WORK REQUIRED :: Check each line of the data for "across" and select those that have it.

◇ ◇ ◇ ◇ ◇

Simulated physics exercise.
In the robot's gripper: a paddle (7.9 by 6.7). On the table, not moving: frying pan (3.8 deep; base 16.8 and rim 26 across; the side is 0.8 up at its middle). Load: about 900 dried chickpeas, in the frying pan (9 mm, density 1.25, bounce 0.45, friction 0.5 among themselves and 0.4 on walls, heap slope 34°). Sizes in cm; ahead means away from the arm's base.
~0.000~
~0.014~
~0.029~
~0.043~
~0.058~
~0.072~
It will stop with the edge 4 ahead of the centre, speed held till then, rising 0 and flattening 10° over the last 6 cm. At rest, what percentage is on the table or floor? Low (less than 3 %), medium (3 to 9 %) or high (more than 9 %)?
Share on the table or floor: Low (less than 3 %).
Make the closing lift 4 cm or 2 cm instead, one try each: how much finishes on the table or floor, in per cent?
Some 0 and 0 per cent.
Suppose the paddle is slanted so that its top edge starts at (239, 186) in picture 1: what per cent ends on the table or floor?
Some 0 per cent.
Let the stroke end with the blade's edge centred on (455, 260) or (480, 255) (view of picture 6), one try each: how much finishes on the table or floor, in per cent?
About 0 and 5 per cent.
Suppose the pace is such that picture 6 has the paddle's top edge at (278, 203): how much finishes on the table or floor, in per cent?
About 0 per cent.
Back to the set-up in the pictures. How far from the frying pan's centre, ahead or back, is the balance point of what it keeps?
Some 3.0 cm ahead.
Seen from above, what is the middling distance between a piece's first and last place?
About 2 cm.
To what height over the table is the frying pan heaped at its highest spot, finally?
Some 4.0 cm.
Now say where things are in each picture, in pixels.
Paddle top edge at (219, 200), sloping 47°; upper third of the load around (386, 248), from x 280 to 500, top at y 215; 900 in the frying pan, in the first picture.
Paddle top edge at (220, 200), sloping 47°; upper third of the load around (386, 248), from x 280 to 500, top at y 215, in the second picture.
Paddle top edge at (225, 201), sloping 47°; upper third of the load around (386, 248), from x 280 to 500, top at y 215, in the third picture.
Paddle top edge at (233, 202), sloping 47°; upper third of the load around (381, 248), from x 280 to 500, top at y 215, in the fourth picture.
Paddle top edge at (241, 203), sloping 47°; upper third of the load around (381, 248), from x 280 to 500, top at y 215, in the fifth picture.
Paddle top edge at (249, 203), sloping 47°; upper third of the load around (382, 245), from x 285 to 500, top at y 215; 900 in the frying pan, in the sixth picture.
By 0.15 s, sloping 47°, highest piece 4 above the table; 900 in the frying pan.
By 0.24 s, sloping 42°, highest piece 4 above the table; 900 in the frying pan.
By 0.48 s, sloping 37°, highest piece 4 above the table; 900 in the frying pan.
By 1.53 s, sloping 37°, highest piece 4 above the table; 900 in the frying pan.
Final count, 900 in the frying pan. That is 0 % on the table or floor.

◇ ◇ ◇ ◇ ◇

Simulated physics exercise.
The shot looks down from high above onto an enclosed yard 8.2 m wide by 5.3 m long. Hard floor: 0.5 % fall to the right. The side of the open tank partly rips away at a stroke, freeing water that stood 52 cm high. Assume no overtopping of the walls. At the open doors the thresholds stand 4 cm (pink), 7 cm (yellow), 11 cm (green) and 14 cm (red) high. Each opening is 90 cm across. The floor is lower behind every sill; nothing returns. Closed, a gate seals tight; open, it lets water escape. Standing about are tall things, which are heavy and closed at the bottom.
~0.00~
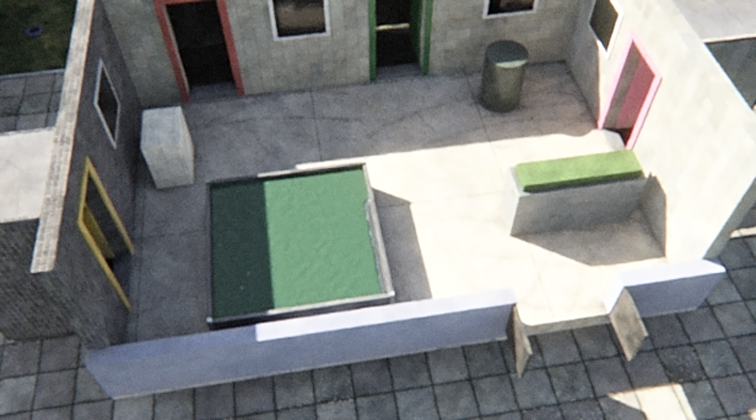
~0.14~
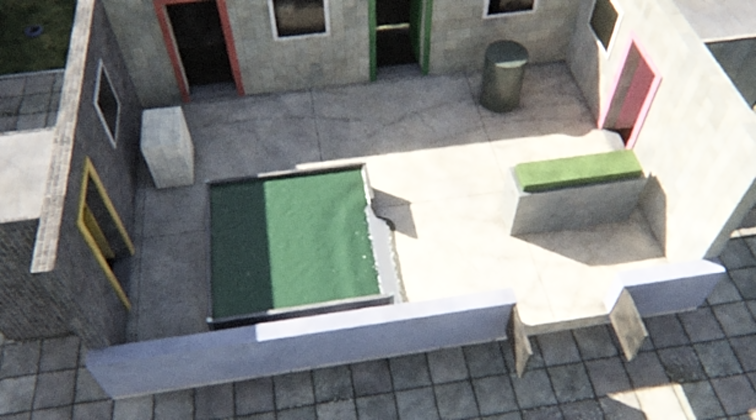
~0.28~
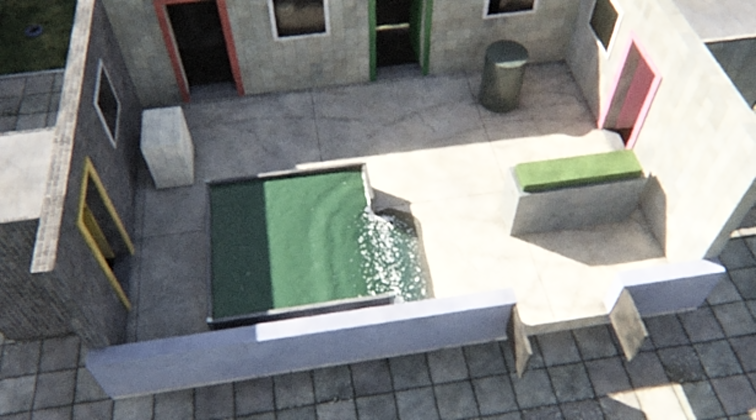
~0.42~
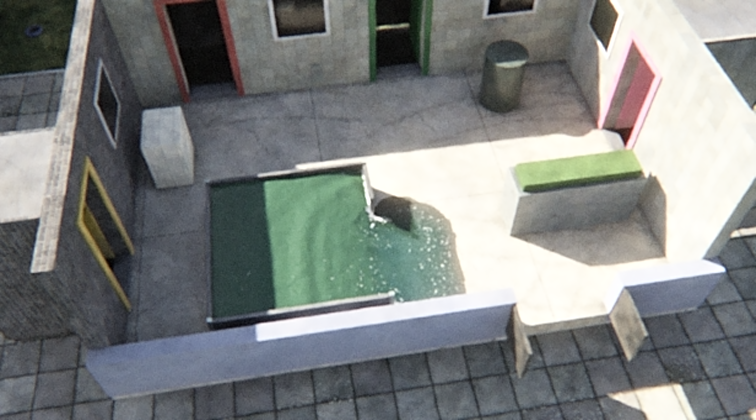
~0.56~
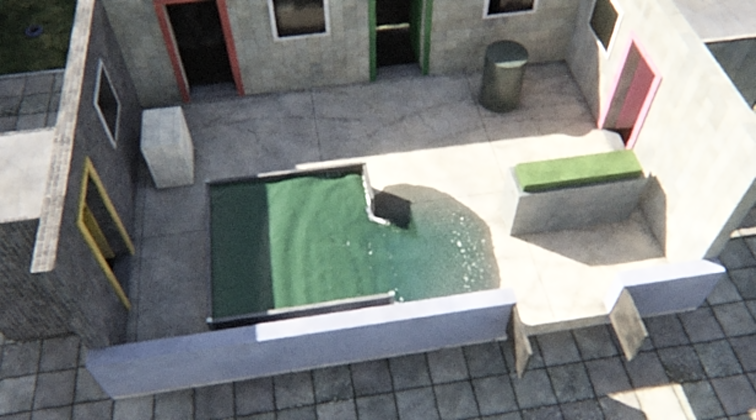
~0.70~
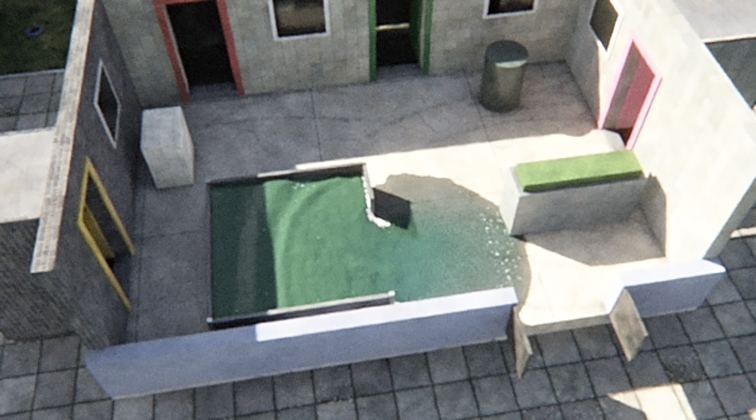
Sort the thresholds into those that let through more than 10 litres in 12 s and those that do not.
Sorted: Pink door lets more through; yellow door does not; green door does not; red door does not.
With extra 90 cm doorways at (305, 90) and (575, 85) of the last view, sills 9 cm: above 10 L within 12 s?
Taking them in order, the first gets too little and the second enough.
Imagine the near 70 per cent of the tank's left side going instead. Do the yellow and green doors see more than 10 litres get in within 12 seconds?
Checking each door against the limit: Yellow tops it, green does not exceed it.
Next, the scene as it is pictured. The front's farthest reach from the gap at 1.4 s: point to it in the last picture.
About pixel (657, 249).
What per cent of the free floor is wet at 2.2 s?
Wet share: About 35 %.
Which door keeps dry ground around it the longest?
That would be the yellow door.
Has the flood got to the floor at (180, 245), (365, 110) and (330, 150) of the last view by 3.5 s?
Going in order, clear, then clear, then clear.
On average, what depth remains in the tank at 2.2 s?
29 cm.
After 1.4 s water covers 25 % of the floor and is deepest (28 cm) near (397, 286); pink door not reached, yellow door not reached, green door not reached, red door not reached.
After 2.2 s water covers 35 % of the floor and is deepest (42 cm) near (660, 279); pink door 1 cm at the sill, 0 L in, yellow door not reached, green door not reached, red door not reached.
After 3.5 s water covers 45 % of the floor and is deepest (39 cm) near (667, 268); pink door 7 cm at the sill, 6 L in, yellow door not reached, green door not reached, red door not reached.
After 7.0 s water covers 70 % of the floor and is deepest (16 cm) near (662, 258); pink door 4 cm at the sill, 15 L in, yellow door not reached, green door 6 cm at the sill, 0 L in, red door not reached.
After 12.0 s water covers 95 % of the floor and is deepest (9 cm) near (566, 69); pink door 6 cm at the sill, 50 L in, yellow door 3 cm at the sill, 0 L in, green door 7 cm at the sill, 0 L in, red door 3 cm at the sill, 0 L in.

◇ ◇ ◇ ◇ ◇

RESULT BELOW ::
In the robot's gripper: a paddle (7.9 by 6.7). On the table, not moving: frying pan (3.8 deep; base 16.8 and rim 26 across; the side is 0.8 up at its middle). Load: about 900 dried chickpeas, in the frying pan (9 mm, density 1.25, bounce 0.45, friction 0.5 among themselves and 0.4 on walls, heap slope 34°). Sizes in cm; ahead means away from the arm's base.
The shot looks down from high above onto an enclosed yard 8.2 m wide by 5.3 m long. Hard floor: 0.5 % fall to the right. The side of the open tank partly rips away at a stroke, freeing water that stood 52 cm high. Assume no overtopping of the walls. At the open doors the thresholds stand 4 cm (pink), 7 cm (yellow), 11 cm (green) and 14 cm (red) high. Each opening is 90 cm across. The floor is lower behind every sill; nothing returns. Closed, a gate seals tight; open, it lets water escape. Standing about are tall things, which are heavy and closed at the bottom.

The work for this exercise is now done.